Stored data:
********************
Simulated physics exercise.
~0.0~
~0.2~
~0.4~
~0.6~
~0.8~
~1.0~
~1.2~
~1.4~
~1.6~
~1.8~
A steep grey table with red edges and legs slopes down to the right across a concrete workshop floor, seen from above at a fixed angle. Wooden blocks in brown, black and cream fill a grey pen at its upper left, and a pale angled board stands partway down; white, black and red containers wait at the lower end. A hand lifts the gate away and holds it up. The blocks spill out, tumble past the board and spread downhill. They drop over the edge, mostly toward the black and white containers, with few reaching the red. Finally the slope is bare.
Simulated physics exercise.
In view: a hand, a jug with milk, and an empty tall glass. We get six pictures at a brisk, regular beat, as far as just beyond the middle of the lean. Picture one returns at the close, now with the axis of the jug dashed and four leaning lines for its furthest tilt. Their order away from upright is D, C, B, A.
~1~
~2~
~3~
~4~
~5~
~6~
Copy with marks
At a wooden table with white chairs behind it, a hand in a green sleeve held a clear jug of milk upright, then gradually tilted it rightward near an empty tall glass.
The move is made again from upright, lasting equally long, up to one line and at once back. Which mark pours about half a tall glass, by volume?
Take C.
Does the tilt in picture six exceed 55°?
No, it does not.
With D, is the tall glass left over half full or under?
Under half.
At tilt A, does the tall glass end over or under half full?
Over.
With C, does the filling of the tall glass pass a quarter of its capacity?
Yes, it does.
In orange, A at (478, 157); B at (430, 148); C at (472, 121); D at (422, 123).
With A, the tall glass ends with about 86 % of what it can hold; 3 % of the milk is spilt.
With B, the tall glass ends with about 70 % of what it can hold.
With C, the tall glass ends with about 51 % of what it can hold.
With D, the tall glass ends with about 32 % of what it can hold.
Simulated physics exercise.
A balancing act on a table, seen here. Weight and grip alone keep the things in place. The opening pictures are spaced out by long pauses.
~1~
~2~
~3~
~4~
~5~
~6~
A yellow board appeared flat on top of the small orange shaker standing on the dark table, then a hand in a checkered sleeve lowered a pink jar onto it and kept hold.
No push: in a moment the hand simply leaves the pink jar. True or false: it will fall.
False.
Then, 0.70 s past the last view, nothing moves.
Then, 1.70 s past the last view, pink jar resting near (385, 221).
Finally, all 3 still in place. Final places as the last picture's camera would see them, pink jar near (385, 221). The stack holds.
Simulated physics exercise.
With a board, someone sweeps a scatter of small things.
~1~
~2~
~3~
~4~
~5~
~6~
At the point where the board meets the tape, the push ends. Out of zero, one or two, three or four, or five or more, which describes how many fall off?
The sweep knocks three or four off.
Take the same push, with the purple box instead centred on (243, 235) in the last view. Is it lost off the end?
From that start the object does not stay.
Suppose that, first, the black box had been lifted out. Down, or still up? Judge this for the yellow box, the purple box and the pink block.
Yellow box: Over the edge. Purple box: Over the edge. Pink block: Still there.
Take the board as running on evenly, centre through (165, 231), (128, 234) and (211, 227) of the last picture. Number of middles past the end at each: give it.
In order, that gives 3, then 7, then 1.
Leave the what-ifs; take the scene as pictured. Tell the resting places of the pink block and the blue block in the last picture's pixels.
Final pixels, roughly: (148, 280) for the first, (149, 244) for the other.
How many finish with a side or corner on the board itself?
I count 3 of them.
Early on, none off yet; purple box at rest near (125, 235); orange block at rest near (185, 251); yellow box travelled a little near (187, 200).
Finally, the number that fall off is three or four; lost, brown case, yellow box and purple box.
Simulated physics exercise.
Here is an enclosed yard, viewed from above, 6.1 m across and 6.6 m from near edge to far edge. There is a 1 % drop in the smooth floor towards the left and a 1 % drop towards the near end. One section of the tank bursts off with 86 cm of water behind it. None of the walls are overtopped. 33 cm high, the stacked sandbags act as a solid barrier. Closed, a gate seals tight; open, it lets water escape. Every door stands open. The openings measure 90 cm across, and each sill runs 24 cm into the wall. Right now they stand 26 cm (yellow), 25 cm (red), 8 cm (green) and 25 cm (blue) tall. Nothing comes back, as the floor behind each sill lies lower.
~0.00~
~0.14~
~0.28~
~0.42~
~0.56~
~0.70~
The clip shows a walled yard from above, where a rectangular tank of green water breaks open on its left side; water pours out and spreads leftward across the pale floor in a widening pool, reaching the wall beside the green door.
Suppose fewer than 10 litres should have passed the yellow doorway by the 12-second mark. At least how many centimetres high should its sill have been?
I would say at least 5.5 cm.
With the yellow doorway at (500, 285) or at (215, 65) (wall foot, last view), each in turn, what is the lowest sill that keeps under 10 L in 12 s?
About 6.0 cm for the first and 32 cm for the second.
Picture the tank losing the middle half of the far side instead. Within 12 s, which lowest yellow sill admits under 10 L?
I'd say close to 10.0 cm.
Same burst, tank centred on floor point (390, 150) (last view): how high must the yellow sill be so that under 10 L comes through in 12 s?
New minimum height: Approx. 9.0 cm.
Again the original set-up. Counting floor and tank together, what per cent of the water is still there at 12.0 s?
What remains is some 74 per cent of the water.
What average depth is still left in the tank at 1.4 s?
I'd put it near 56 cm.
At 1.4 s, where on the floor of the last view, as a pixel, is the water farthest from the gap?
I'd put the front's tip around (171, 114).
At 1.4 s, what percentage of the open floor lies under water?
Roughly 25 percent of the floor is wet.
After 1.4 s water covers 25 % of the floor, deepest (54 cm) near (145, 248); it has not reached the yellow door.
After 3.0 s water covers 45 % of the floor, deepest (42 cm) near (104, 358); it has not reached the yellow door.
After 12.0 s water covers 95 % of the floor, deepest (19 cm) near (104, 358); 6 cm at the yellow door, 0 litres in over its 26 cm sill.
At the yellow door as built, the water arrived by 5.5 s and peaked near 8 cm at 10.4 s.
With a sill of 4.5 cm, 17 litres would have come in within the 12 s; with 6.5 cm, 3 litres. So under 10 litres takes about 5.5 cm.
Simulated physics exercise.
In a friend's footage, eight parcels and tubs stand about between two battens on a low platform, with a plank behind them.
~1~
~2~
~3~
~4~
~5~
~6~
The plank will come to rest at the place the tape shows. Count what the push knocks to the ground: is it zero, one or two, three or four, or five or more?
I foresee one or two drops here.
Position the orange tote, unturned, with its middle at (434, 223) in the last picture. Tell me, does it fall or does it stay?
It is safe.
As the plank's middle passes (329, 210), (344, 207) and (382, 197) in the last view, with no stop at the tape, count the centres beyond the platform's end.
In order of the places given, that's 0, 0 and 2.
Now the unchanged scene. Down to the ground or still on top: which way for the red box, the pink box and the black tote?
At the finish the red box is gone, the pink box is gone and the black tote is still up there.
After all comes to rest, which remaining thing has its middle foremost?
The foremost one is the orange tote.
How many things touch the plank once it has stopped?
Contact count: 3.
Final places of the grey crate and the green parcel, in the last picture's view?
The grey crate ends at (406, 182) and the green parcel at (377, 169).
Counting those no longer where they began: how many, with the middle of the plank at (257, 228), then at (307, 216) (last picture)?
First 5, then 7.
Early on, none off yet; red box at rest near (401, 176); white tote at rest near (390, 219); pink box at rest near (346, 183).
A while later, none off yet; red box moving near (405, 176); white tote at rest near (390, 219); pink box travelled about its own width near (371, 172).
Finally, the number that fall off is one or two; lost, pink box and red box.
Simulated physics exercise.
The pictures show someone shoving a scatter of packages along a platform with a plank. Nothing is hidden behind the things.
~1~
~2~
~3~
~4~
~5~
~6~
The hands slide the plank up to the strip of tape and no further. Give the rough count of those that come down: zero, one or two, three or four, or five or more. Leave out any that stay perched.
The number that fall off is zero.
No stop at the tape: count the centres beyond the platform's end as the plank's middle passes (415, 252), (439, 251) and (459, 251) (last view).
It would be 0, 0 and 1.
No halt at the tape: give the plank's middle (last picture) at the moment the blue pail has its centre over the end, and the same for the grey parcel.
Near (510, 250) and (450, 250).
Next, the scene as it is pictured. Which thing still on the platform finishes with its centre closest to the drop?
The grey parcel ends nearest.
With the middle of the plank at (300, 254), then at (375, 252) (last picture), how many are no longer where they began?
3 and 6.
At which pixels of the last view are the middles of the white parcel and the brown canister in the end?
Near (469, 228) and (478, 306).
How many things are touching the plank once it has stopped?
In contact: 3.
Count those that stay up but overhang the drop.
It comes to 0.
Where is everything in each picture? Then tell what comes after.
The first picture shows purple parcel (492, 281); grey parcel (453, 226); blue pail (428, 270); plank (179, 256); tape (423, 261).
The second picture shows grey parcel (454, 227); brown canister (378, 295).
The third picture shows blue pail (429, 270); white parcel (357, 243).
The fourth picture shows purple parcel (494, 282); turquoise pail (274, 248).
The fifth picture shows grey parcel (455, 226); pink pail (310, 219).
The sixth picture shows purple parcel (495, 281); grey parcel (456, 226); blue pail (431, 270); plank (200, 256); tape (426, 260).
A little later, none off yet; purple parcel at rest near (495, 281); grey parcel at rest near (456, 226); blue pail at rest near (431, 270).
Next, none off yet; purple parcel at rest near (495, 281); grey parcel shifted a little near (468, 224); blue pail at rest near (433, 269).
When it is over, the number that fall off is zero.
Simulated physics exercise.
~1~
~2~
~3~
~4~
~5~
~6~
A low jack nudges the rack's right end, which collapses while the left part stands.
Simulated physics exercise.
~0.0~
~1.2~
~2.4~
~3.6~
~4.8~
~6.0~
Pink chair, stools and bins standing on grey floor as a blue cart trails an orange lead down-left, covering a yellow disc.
********************
_What you have to do_
Find all lines where the word "someone" appears. Copy them.

_Response to this exercise_
With a board, someone sweeps a scatter of small things.
The pictures show someone shoving a scatter of packages along a platform with a plank. Nothing is hidden behind the things.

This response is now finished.